--- start of SUPPLIED DATA ---

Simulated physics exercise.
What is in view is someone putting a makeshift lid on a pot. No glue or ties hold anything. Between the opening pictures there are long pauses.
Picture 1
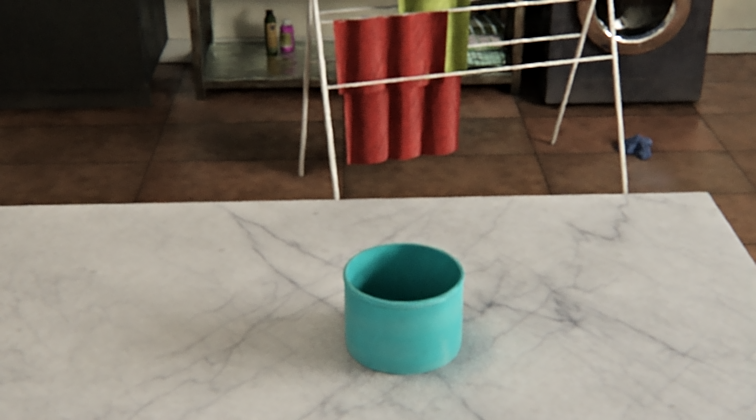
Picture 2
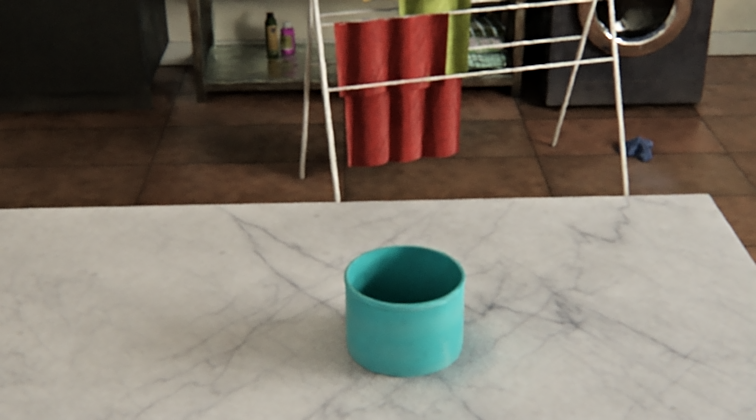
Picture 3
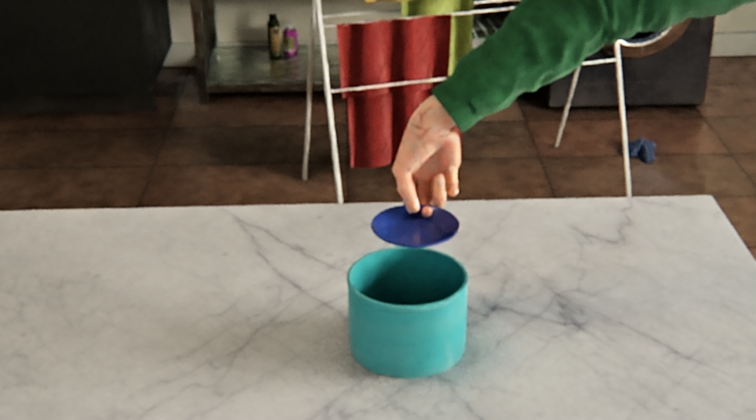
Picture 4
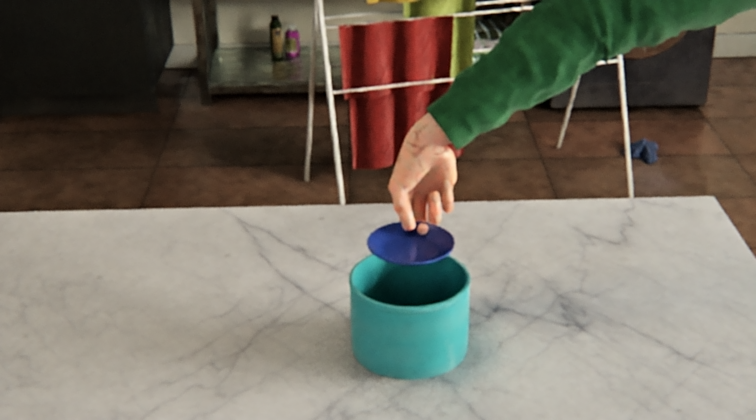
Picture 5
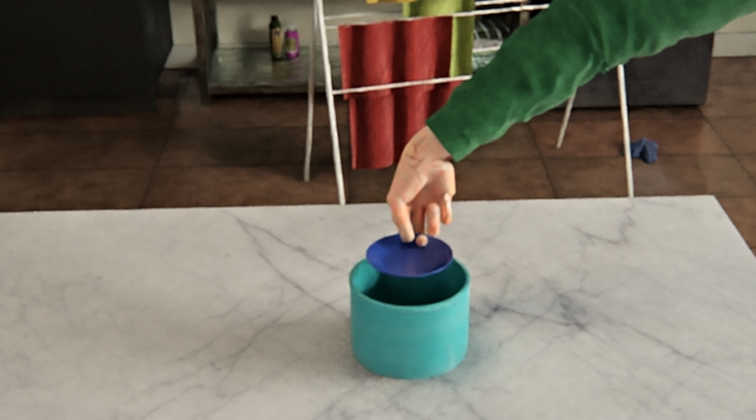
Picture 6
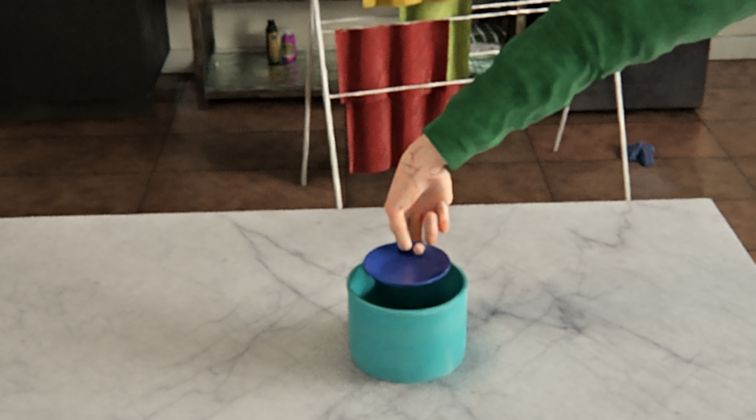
The video shows a teal pot standing alone on a marble table before a green-sleeved arm reaches in from the right, holding a blue plate above it, and lowers the plate a short way into the pot's opening, still gripping it.
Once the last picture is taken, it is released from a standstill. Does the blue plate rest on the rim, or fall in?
Result: Blue plate goes in.
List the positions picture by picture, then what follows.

--- end of SUPPLIED DATA ---

**WHAT YOU HAVE TO DO**
Reproduce the full material exactly, excluding the pictures.

**THE RESPONSE**
Simulated physics exercise.
What is in view is someone putting a makeshift lid on a pot. No glue or ties hold anything. Between the opening pictures there are long pauses.
Picture 1
Picture 2
Picture 3
Picture 4
Picture 5
Picture 6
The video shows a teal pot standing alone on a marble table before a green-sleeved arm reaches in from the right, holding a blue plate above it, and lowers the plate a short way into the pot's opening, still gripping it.
Once the last picture is taken, it is released from a standstill. Does the blue plate rest on the rim, or fall in?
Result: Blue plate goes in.
List the positions picture by picture, then what follows.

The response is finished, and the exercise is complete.